§ What is expected
The data below should be printed in full, exactly, and without any of its images.

§ Collected data
>> START

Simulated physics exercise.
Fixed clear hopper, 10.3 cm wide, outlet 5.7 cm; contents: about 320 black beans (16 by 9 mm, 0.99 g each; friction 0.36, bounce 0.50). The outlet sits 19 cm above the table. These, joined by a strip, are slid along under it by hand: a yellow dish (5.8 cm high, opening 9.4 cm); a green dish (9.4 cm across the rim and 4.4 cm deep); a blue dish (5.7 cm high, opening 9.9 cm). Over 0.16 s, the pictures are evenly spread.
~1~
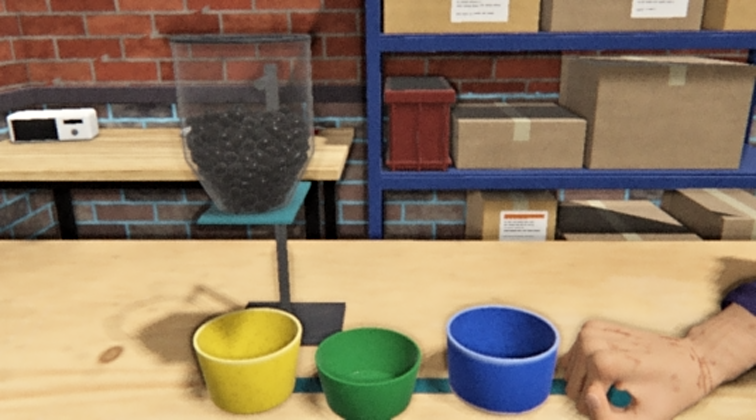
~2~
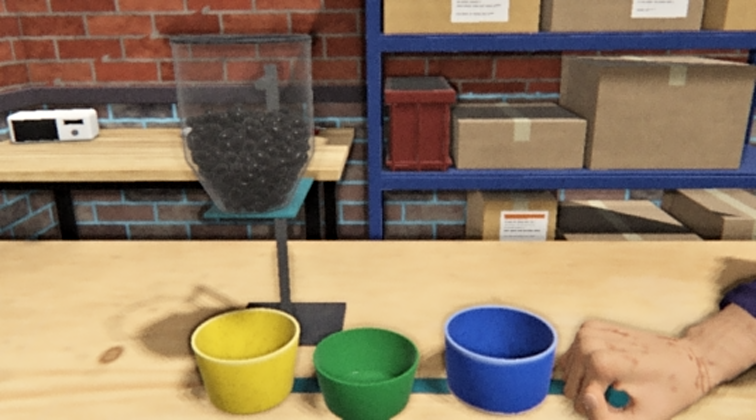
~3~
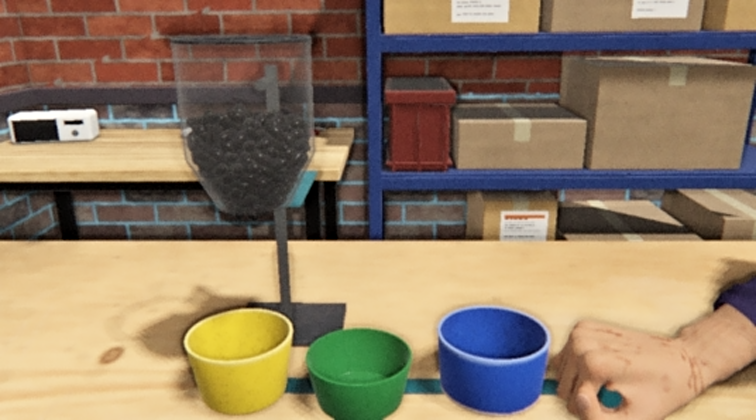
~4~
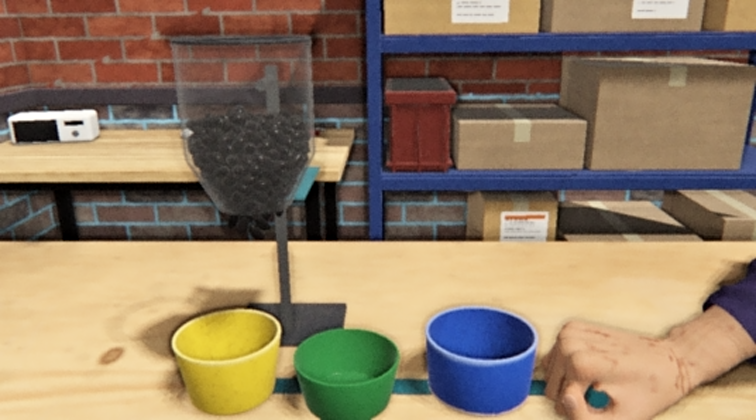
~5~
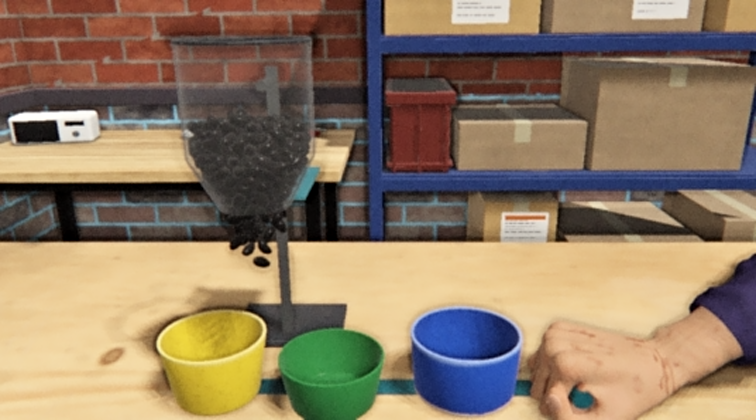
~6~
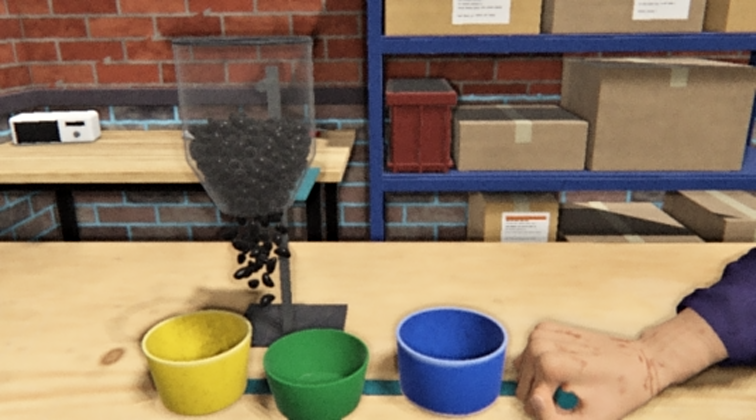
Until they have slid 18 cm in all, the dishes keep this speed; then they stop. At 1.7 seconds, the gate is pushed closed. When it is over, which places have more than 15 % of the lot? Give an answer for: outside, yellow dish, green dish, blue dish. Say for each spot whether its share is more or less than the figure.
Compared with the figure: Outside more, yellow dish less, green dish more, blue dish more.
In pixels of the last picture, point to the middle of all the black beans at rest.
The centre lies near pixel (268, 381).
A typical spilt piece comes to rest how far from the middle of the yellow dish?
That comes to around 18 centimetres.
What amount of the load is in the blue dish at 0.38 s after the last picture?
Some 20 per cent.
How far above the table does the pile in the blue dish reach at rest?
5.0 cm, give or take.
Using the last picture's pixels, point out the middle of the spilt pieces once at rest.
Resting centre: Near (232, 400) px.
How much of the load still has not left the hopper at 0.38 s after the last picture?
About 25 percent of the load, give or take.
Then, 0.20 s after the last picture, hopper 55 %, green dish 25 %, in the air 20 %; middle of all pieces on or above the table near (250, 247).
Then, 0.38 s after the last picture, blue dish 20 %, hopper 25 %, outside 15 %, green dish 25 %, in the air 15 %; middle of all pieces on or above the table near (239, 309).
Then, 0.53 s after the last picture, blue dish 30 %, hopper 10 %, outside 20 %, green dish 25 %, in the air 15 %; middle of all pieces on or above the table near (247, 347).
Then, 0.69 s after the last picture, blue dish 50 %, outside 25 %, green dish 25 %; middle of all pieces on or above the table near (251, 376).
In the end, blue dish 45 %, hopper 0 %, yellow dish 0 %, outside 30 %, green dish 25 %.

>> END

§ Correct response
Simulated physics exercise.
Fixed clear hopper, 10.3 cm wide, outlet 5.7 cm; contents: about 320 black beans (16 by 9 mm, 0.99 g each; friction 0.36, bounce 0.50). The outlet sits 19 cm above the table. These, joined by a strip, are slid along under it by hand: a yellow dish (5.8 cm high, opening 9.4 cm); a green dish (9.4 cm across the rim and 4.4 cm deep); a blue dish (5.7 cm high, opening 9.9 cm). Over 0.16 s, the pictures are evenly spread.
~1~
~2~
~3~
~4~
~5~
~6~
Until they have slid 18 cm in all, the dishes keep this speed; then they stop. At 1.7 seconds, the gate is pushed closed. When it is over, which places have more than 15 % of the lot? Give an answer for: outside, yellow dish, green dish, blue dish. Say for each spot whether its share is more or less than the figure.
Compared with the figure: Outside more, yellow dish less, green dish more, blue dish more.
In pixels of the last picture, point to the middle of all the black beans at rest.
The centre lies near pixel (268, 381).
A typical spilt piece comes to rest how far from the middle of the yellow dish?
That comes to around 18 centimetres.
What amount of the load is in the blue dish at 0.38 s after the last picture?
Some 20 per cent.
How far above the table does the pile in the blue dish reach at rest?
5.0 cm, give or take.
Using the last picture's pixels, point out the middle of the spilt pieces once at rest.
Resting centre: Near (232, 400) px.
How much of the load still has not left the hopper at 0.38 s after the last picture?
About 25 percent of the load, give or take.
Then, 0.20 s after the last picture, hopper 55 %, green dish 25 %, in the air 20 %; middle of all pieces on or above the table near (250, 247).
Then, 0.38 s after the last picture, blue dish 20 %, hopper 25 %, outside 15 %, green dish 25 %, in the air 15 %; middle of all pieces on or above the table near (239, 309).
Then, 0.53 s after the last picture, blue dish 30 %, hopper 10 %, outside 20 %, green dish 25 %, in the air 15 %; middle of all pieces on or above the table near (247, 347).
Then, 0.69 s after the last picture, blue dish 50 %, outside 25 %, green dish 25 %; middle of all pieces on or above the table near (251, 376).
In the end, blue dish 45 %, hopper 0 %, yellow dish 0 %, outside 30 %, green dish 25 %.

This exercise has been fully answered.